#### Data extract:
□ □ □ □ □ □ □

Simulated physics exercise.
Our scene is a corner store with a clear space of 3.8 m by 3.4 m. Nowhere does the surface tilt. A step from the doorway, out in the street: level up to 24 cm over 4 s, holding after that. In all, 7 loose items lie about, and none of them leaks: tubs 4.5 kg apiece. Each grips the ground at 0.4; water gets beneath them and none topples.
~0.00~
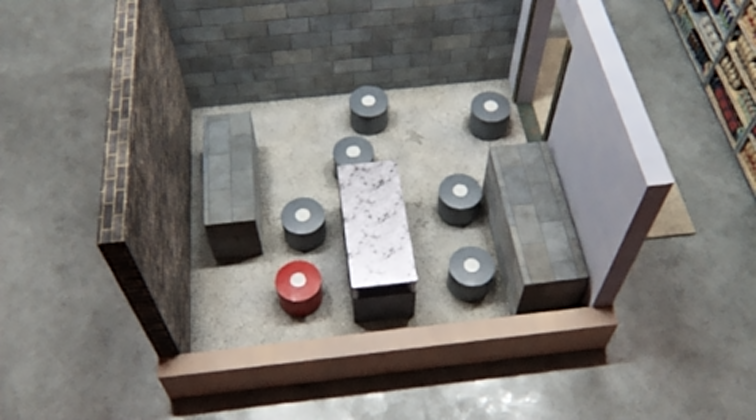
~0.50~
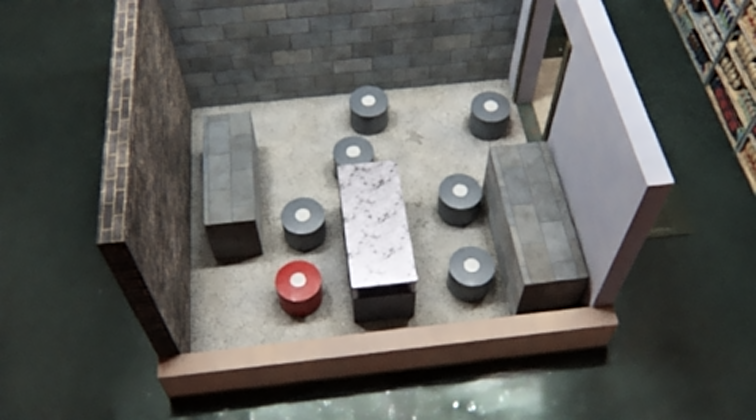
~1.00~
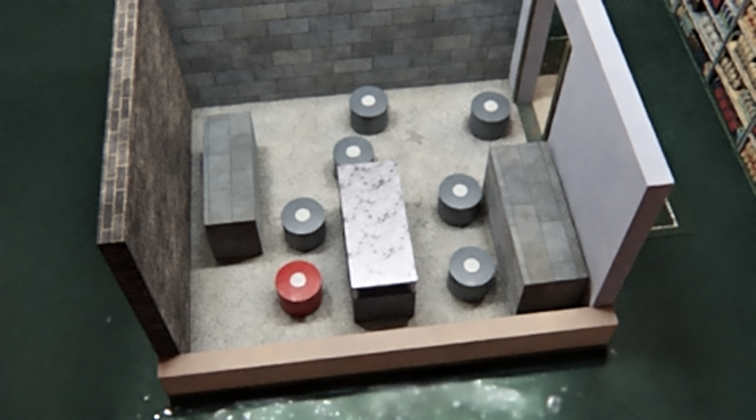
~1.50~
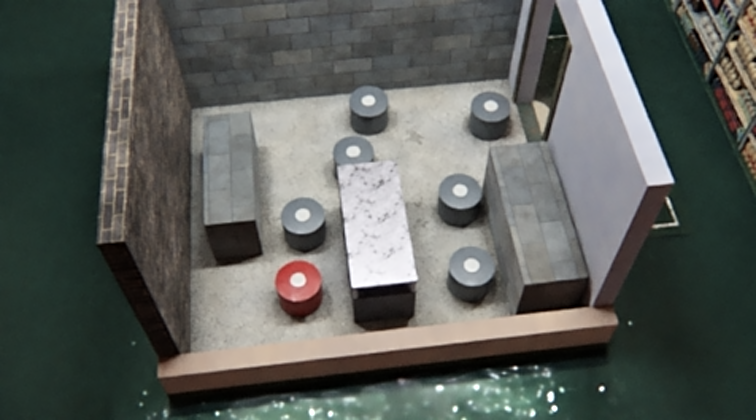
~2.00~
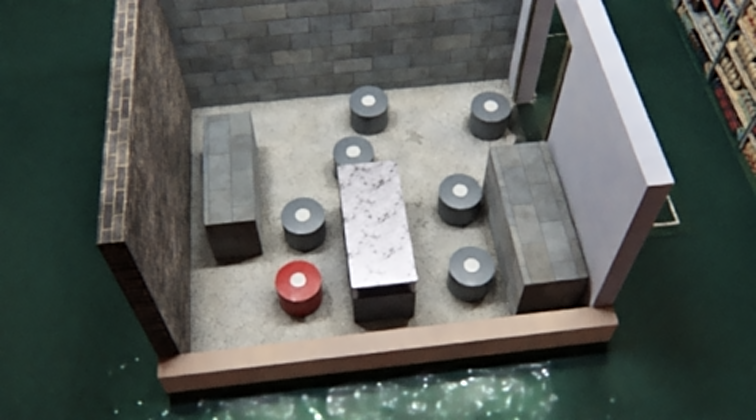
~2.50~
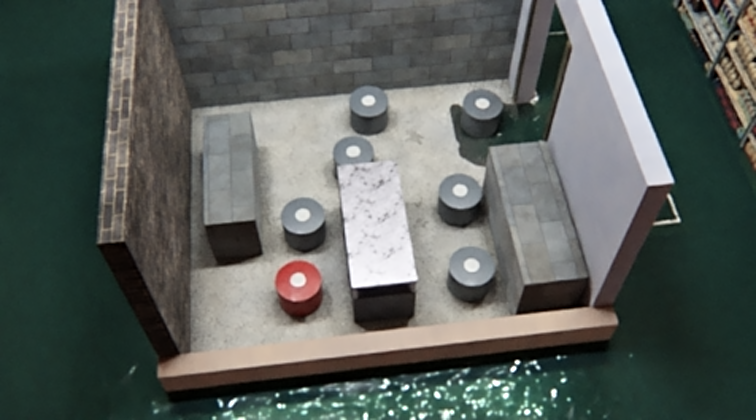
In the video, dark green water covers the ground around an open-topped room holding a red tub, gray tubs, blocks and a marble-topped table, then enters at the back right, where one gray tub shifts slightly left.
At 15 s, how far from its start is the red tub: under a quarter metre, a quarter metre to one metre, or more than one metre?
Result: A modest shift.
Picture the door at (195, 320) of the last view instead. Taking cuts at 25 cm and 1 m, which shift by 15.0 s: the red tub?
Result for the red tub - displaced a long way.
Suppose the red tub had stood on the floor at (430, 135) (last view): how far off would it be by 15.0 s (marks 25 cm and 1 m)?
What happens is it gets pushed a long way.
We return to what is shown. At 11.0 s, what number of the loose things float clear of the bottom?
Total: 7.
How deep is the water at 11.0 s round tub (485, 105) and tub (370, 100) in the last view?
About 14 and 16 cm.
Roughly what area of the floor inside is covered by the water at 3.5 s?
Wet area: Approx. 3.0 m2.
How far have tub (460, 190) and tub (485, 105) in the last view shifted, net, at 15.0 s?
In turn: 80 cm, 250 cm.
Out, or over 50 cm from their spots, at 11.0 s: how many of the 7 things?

□ □ □ □ □ □ □

Write out the listing above exactly as it stands, pictures excluded.

Simulated physics exercise.
Our scene is a corner store with a clear space of 3.8 m by 3.4 m. Nowhere does the surface tilt. A step from the doorway, out in the street: level up to 24 cm over 4 s, holding after that. In all, 7 loose items lie about, and none of them leaks: tubs 4.5 kg apiece. Each grips the ground at 0.4; water gets beneath them and none topples.
~0.00~
~0.50~
~1.00~
~1.50~
~2.00~
~2.50~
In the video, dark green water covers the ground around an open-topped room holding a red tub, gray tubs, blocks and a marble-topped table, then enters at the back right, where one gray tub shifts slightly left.
At 15 s, how far from its start is the red tub: under a quarter metre, a quarter metre to one metre, or more than one metre?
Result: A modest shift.
Picture the door at (195, 320) of the last view instead. Taking cuts at 25 cm and 1 m, which shift by 15.0 s: the red tub?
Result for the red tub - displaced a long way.
Suppose the red tub had stood on the floor at (430, 135) (last view): how far off would it be by 15.0 s (marks 25 cm and 1 m)?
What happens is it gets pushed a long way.
We return to what is shown. At 11.0 s, what number of the loose things float clear of the bottom?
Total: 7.
How deep is the water at 11.0 s round tub (485, 105) and tub (370, 100) in the last view?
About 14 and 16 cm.
Roughly what area of the floor inside is covered by the water at 3.5 s?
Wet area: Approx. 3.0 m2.
How far have tub (460, 190) and tub (485, 105) in the last view shifted, net, at 15.0 s?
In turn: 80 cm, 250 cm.
Out, or over 50 cm from their spots, at 11.0 s: how many of the 7 things?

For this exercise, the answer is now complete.